Recorded information:

+++

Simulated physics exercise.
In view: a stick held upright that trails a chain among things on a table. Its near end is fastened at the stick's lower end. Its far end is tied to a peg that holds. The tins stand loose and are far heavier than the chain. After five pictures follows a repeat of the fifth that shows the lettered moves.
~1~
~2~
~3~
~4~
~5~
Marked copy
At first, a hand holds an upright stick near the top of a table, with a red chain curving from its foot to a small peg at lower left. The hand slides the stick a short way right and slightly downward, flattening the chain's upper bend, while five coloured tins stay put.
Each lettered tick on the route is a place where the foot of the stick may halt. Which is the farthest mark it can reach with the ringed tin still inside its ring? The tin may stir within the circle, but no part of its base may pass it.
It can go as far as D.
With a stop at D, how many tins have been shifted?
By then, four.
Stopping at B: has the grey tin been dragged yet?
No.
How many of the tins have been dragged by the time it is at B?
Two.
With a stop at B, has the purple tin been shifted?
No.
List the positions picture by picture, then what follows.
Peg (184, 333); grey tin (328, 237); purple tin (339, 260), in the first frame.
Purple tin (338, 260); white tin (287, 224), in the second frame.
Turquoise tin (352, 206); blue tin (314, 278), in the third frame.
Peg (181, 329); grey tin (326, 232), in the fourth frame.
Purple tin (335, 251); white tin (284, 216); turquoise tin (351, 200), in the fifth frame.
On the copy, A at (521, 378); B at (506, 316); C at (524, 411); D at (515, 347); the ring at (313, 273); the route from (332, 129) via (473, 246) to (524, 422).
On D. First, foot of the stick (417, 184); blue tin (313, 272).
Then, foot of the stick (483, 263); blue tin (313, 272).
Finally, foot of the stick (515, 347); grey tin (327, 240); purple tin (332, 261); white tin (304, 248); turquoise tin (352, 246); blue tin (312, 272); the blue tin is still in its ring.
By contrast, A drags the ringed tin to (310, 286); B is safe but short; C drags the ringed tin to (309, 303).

+++

Problem statement:
Output every line above without altering anything.

Expected output:
Simulated physics exercise.
In view: a stick held upright that trails a chain among things on a table. Its near end is fastened at the stick's lower end. Its far end is tied to a peg that holds. The tins stand loose and are far heavier than the chain. After five pictures follows a repeat of the fifth that shows the lettered moves.
~1~
~2~
~3~
~4~
~5~
Marked copy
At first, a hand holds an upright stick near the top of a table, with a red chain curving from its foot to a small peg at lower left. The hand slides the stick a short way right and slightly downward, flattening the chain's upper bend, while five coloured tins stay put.
Each lettered tick on the route is a place where the foot of the stick may halt. Which is the farthest mark it can reach with the ringed tin still inside its ring? The tin may stir within the circle, but no part of its base may pass it.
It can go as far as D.
With a stop at D, how many tins have been shifted?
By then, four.
Stopping at B: has the grey tin been dragged yet?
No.
How many of the tins have been dragged by the time it is at B?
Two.
With a stop at B, has the purple tin been shifted?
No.
List the positions picture by picture, then what follows.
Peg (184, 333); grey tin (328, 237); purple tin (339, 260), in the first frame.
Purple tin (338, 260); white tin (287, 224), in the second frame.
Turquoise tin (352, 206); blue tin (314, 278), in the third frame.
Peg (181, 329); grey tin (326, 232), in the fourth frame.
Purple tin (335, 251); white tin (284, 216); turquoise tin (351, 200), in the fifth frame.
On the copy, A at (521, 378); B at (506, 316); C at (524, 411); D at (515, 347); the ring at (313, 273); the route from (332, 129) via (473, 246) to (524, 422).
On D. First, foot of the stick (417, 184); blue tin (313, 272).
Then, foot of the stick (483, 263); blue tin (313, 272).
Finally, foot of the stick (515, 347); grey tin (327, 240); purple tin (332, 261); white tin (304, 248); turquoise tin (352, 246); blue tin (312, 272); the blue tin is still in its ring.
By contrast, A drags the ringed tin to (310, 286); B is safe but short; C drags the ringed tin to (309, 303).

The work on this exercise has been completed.